The request: Without the pictures, write out all the lines below exactly as they appear.

Data provided:
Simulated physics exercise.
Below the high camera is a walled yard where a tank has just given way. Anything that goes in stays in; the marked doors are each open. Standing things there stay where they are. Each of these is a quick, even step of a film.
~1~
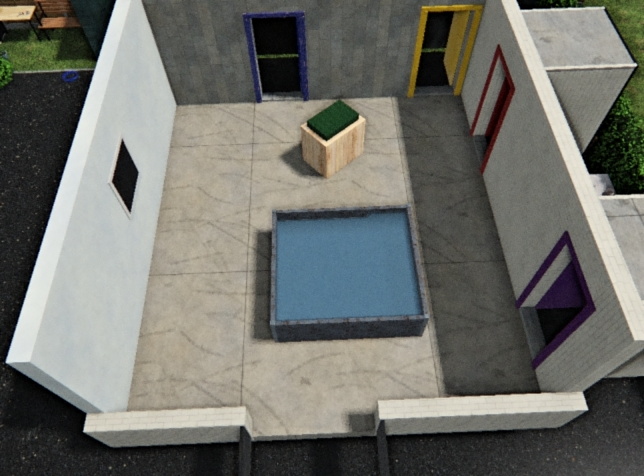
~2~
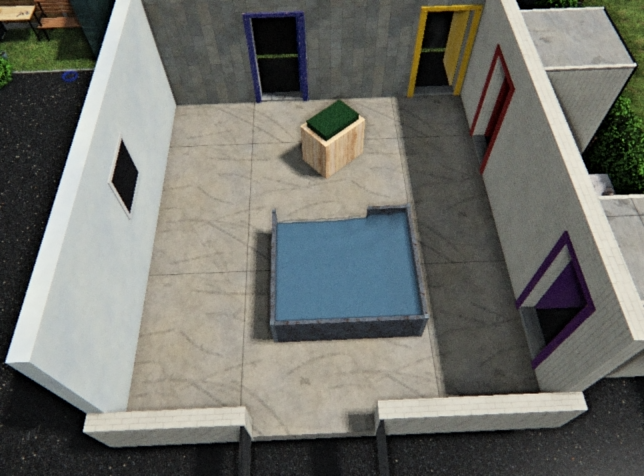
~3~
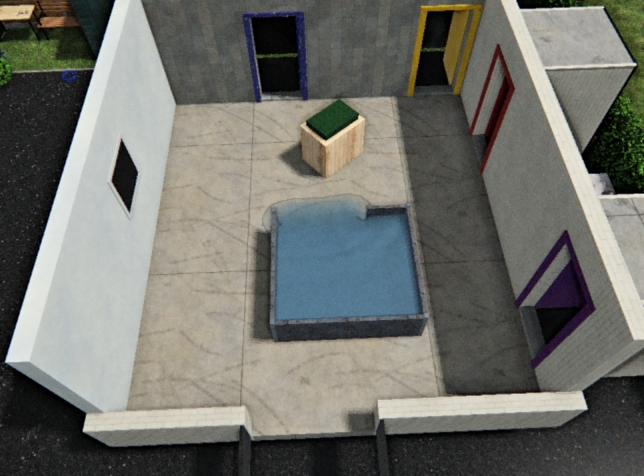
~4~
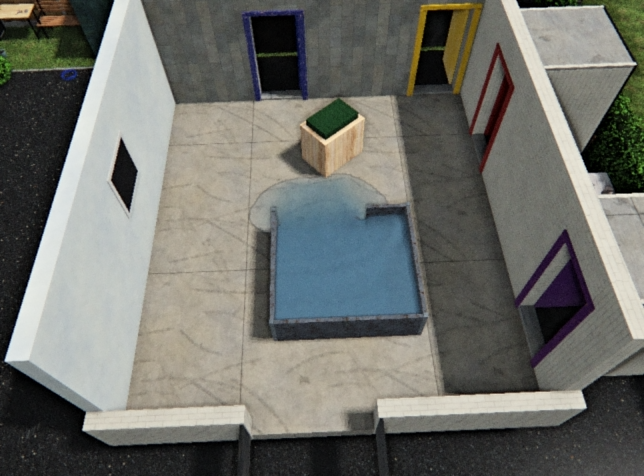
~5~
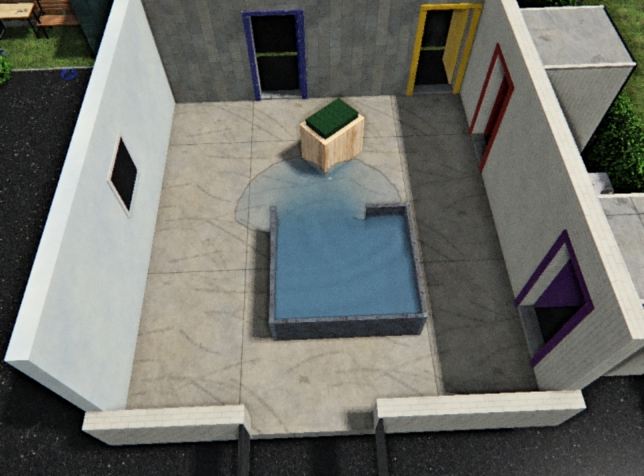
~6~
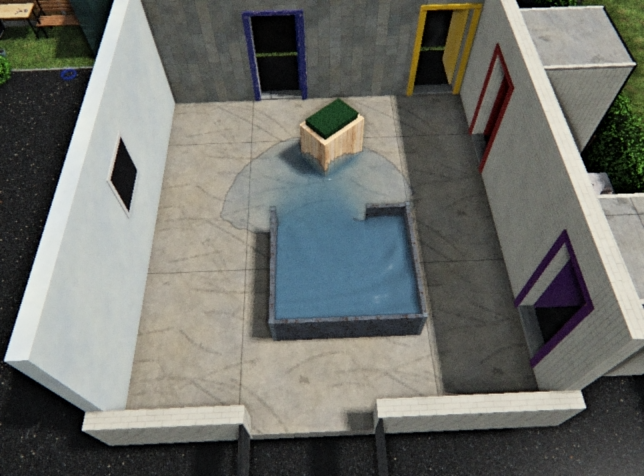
A walled yard held an open tank of still blue water, then part of its far wall disappeared and water poured out through the gap, spreading across the paving to the planted wooden box.
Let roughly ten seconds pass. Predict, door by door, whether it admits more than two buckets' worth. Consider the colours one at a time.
Result: I expect the red door to let through too much. I expect the purple door to let through an acceptable amount. I expect the blue door to let through too much. I expect the yellow door to let through too much.
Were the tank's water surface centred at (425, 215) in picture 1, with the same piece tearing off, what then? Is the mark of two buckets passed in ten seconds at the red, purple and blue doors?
Lab note - red door breaks the limit, purple door remains within bounds, blue door remains within bounds.
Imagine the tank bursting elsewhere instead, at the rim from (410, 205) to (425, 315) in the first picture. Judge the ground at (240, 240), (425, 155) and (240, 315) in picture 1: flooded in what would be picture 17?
Spot one ends up untouched by the spill, spot two deluged, spot three untouched by the spill.
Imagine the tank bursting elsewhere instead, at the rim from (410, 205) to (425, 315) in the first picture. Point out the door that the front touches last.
Blue door.
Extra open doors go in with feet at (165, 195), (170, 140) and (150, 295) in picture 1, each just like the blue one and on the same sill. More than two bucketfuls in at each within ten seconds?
In order: Exceeds it, exceeds it, falls short.
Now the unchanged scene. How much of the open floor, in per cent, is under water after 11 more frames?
I'd estimate some 40 per cent.
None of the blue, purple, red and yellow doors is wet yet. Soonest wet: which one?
That's the one in blue.
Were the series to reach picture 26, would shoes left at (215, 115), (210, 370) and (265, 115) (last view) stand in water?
In turn, the points end up soaked, high and dry and soaked.
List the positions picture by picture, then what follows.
The first picture shows the open tank at (345, 263) is whole and still.
In the second picture, the front is at a hidden place, out from the gap on the open tank's far side.
In the third picture, water pours out on the open tank's far side and has run to (271, 213).
In the fourth picture, the front is at (357, 181), out from the gap on the open tank's far side.
In the fifth picture, the front is at (352, 160), out from the gap on the open tank's far side.
In the sixth picture, water pours out on the open tank's far side and has run to (289, 143).
A moment on, water covers 25 % of the floor; the red door not reached, the purple door not reached, the blue door under two buckets in, the yellow door not reached.
Next, water covers 40 % of the floor; the red door under two buckets in, the purple door not reached, the blue door over two buckets in, the yellow door under two buckets in.
Then, water covers 45 % of the floor; the red door over two buckets in, the purple door not reached, the blue door far over two buckets in, the yellow door over two buckets in.
Later, water covers 75 % of the floor; the red door far over two buckets in, the purple door wet at the sill, nothing in, the blue door far over two buckets in, the yellow door far over two buckets in.
In the end, water covers 100 % of the floor; the red door far over two buckets in, the purple door wet at the sill, nothing in, the blue door far over two buckets in, the yellow door far over two buckets in.
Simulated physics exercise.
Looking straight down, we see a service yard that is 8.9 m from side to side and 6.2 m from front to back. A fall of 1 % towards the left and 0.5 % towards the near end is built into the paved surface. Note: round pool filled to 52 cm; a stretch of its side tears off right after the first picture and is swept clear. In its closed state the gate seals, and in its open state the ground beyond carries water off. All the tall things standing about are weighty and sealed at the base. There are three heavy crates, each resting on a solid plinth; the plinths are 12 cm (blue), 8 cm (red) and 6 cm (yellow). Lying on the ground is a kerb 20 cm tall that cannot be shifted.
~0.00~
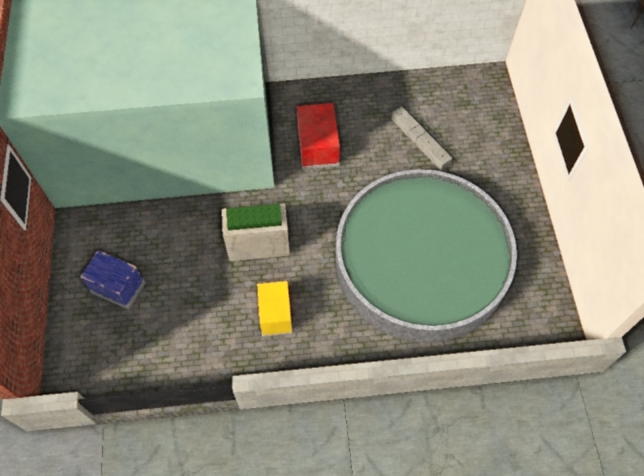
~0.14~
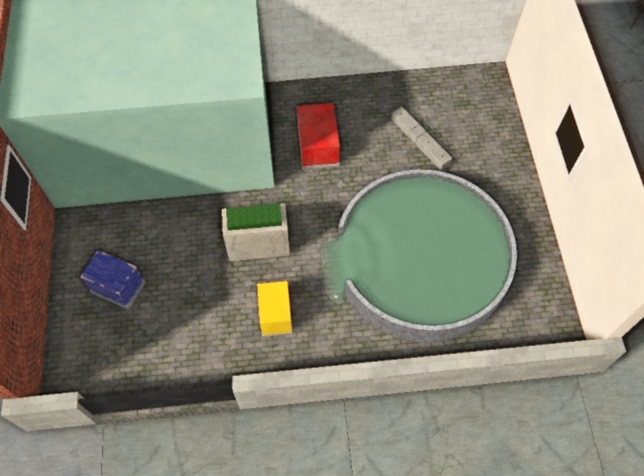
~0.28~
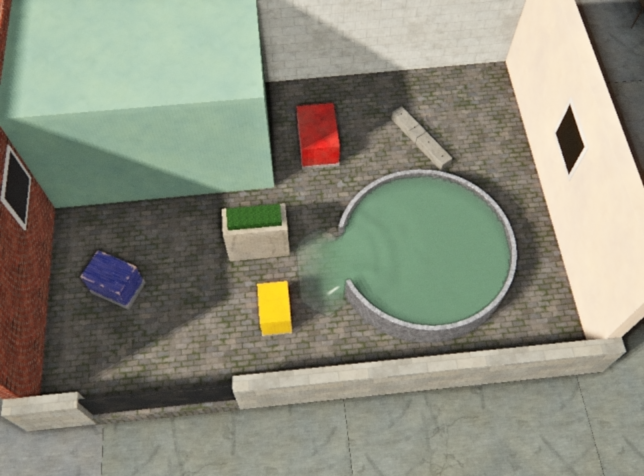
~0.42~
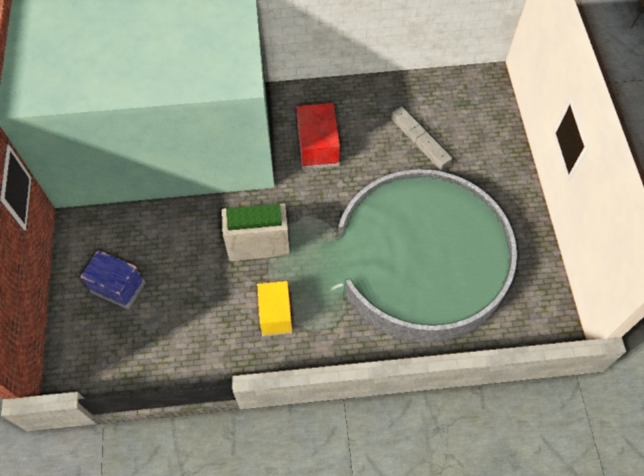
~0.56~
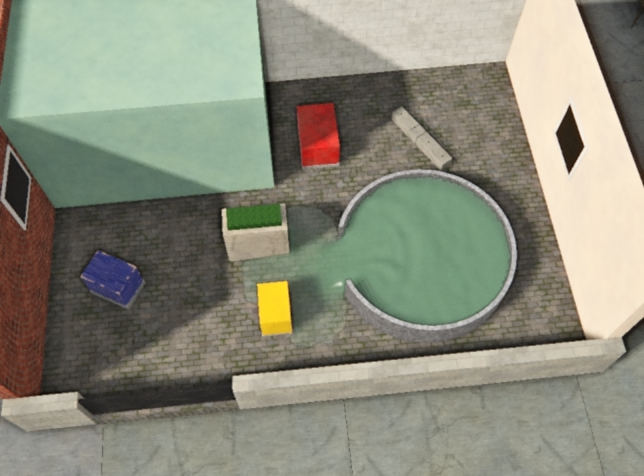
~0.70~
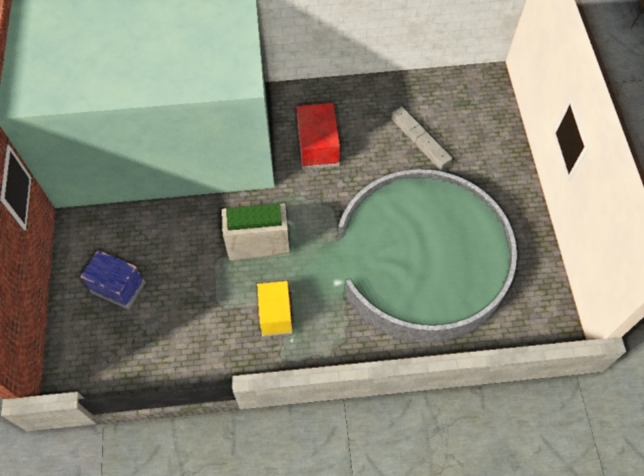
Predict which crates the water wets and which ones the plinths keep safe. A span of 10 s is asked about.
Blue crate: Wetted; red crate: Wetted; yellow crate: Wetted.
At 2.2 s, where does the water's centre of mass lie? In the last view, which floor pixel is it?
Its balance point sits around (369, 268).
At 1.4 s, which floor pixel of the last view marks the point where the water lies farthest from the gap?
(122, 317).
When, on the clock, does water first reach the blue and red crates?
The blue one at 1.1 seconds, red at 1.3 seconds.
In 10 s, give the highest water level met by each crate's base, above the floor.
Peak readings (cm) - blue: 25; red: 11; yellow: 28.
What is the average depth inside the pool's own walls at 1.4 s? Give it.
I'd put the mean depth near 43 centimetres.
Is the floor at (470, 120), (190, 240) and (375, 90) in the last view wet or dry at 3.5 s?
Going through the three points: Not yet touched, then awash, then not yet touched.
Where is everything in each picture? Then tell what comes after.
Still water, 52 cm deep, in the round pool at (425, 247), in the first frame.
The front is at (335, 299), 0.6 m from the gap at (341, 265); 0.2 m2 of floor is under water; 52 cm left at the back of the round pool, in the second frame.
Water pours out at (341, 265) and has run 0.8 m, to (305, 242); deepest outside 26 cm, 52 cm at the round pool's back, in the third frame.
Water pours out at (341, 265) and has run 1.2 m, to (295, 320); deepest outside 25 cm, 52 cm at the round pool's back, in the fourth frame.
Water pours out at (341, 265) and has run 1.6 m, to (250, 298); deepest outside 27 cm, 52 cm at the round pool's back, in the fifth frame.
Water pours out at (341, 264) and has run 2.1 m, to (222, 297); deepest outside 31 cm, 52 cm at the round pool's back, in the sixth frame.
After 1.4 s water covers 20 % of the floor and is deepest (33 cm) near (293, 300); blue plinth reached, red plinth reached, yellow plinth reached.
After 2.2 s water covers 40 % of the floor and is deepest (32 cm) near (293, 300); blue plinth reached, red plinth reached, yellow plinth reached.
After 3.5 s water covers 55 % of the floor and is deepest (28 cm) near (86, 394); blue plinth reached, red plinth reached, yellow plinth reached.
After 6.0 s water covers 80 % of the floor and is deepest (22 cm) near (40, 410); blue plinth reached, red plinth reached, yellow plinth reached.
After 10.0 s water covers 95 % of the floor and is deepest (20 cm) near (115, 207); highest at the blue plinth 25 cm, highest at the red plinth 11 cm, highest at the yellow plinth 28 cm.
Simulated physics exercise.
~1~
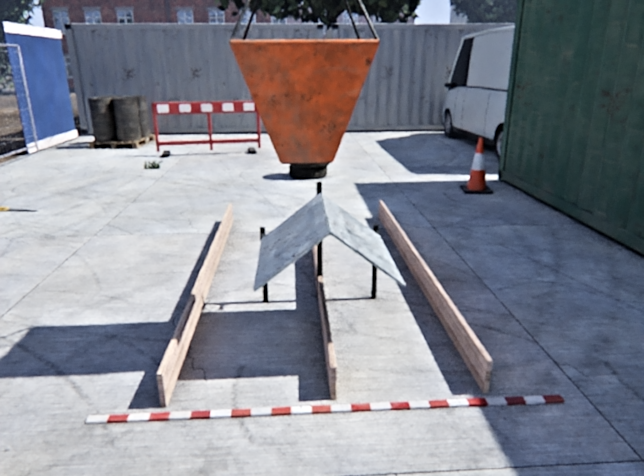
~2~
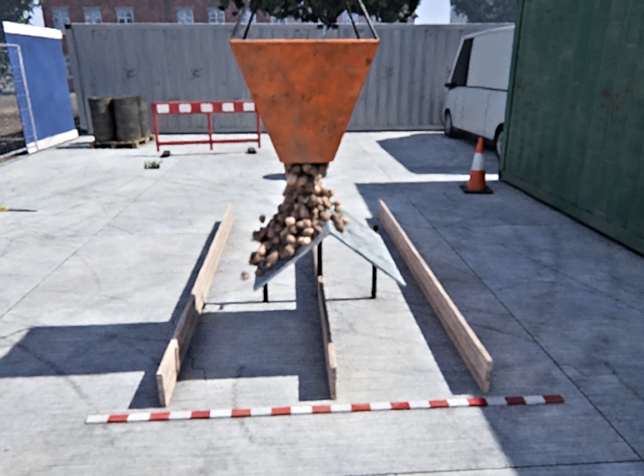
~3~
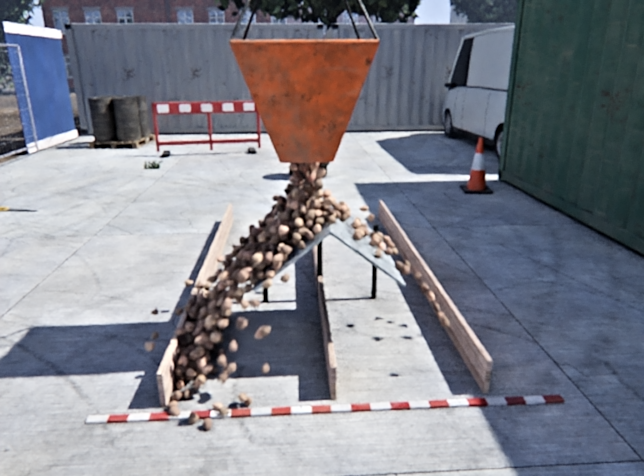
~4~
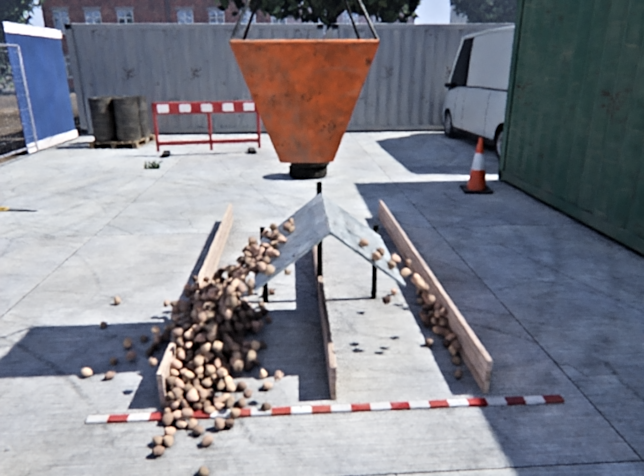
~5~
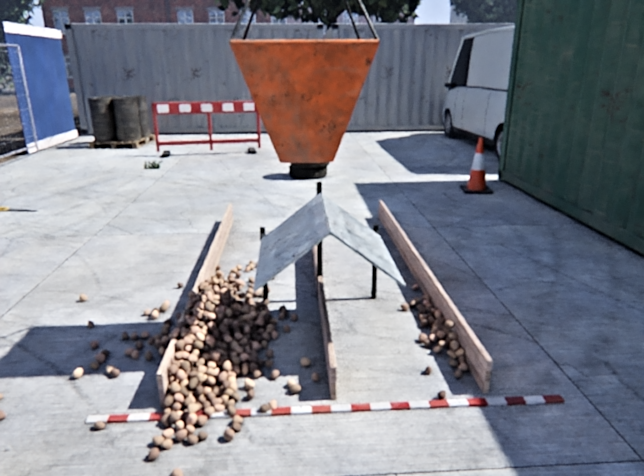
An orange skip hanging over a concrete yard dropped brown stones onto a peaked steel sheet, and most slid down the left side, burying part of that plank and spilling forward, while a small scattering settled in the right bay.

Expected answer:
Simulated physics exercise.
Below the high camera is a walled yard where a tank has just given way. Anything that goes in stays in; the marked doors are each open. Standing things there stay where they are. Each of these is a quick, even step of a film.
~1~
~2~
~3~
~4~
~5~
~6~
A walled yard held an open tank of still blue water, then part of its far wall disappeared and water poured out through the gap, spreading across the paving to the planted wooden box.
Let roughly ten seconds pass. Predict, door by door, whether it admits more than two buckets' worth. Consider the colours one at a time.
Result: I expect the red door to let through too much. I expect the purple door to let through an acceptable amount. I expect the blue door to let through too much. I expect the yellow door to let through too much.
Were the tank's water surface centred at (425, 215) in picture 1, with the same piece tearing off, what then? Is the mark of two buckets passed in ten seconds at the red, purple and blue doors?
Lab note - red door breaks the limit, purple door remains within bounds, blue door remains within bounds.
Imagine the tank bursting elsewhere instead, at the rim from (410, 205) to (425, 315) in the first picture. Judge the ground at (240, 240), (425, 155) and (240, 315) in picture 1: flooded in what would be picture 17?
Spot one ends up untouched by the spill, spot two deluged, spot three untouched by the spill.
Imagine the tank bursting elsewhere instead, at the rim from (410, 205) to (425, 315) in the first picture. Point out the door that the front touches last.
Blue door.
Extra open doors go in with feet at (165, 195), (170, 140) and (150, 295) in picture 1, each just like the blue one and on the same sill. More than two bucketfuls in at each within ten seconds?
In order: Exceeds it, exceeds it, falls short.
Now the unchanged scene. How much of the open floor, in per cent, is under water after 11 more frames?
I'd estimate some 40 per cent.
None of the blue, purple, red and yellow doors is wet yet. Soonest wet: which one?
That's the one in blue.
Were the series to reach picture 26, would shoes left at (215, 115), (210, 370) and (265, 115) (last view) stand in water?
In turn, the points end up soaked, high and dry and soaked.
List the positions picture by picture, then what follows.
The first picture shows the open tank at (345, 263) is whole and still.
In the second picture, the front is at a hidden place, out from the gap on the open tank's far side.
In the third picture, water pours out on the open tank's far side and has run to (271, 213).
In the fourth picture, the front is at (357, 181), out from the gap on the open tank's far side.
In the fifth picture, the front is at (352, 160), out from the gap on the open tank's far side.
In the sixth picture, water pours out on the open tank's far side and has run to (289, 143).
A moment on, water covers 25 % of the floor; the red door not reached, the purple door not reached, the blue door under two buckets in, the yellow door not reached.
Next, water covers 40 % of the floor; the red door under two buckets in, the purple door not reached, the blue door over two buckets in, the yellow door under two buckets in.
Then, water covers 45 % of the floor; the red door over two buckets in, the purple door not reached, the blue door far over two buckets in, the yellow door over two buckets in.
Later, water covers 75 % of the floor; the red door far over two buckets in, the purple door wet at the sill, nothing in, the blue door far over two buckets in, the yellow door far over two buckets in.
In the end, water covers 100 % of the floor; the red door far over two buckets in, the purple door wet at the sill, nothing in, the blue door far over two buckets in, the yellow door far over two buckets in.
Simulated physics exercise.
Looking straight down, we see a service yard that is 8.9 m from side to side and 6.2 m from front to back. A fall of 1 % towards the left and 0.5 % towards the near end is built into the paved surface. Note: round pool filled to 52 cm; a stretch of its side tears off right after the first picture and is swept clear. In its closed state the gate seals, and in its open state the ground beyond carries water off. All the tall things standing about are weighty and sealed at the base. There are three heavy crates, each resting on a solid plinth; the plinths are 12 cm (blue), 8 cm (red) and 6 cm (yellow). Lying on the ground is a kerb 20 cm tall that cannot be shifted.
~0.00~
~0.14~
~0.28~
~0.42~
~0.56~
~0.70~
Predict which crates the water wets and which ones the plinths keep safe. A span of 10 s is asked about.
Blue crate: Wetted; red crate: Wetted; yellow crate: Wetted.
At 2.2 s, where does the water's centre of mass lie? In the last view, which floor pixel is it?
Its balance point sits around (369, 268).
At 1.4 s, which floor pixel of the last view marks the point where the water lies farthest from the gap?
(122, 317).
When, on the clock, does water first reach the blue and red crates?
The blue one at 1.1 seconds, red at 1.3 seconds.
In 10 s, give the highest water level met by each crate's base, above the floor.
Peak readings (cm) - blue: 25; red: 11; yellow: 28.
What is the average depth inside the pool's own walls at 1.4 s? Give it.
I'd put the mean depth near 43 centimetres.
Is the floor at (470, 120), (190, 240) and (375, 90) in the last view wet or dry at 3.5 s?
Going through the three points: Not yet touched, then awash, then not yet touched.
Where is everything in each picture? Then tell what comes after.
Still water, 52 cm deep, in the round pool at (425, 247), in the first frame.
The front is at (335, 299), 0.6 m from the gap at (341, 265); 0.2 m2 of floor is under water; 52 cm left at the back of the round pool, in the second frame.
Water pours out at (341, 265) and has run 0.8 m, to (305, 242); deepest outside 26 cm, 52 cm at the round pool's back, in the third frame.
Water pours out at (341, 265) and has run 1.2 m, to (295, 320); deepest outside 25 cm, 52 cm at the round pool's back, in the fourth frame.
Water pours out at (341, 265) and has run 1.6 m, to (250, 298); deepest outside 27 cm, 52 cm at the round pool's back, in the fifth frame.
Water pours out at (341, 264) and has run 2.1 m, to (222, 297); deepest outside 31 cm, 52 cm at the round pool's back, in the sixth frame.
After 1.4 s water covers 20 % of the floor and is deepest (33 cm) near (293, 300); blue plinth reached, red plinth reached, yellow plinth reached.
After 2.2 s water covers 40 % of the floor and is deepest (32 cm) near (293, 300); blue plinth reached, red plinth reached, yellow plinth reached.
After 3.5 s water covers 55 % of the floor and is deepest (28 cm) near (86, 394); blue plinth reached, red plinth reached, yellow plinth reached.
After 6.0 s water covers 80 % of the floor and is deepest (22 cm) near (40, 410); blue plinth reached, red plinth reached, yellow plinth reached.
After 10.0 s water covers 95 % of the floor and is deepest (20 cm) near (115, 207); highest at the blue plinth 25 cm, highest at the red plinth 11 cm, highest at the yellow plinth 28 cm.
Simulated physics exercise.
~1~
~2~
~3~
~4~
~5~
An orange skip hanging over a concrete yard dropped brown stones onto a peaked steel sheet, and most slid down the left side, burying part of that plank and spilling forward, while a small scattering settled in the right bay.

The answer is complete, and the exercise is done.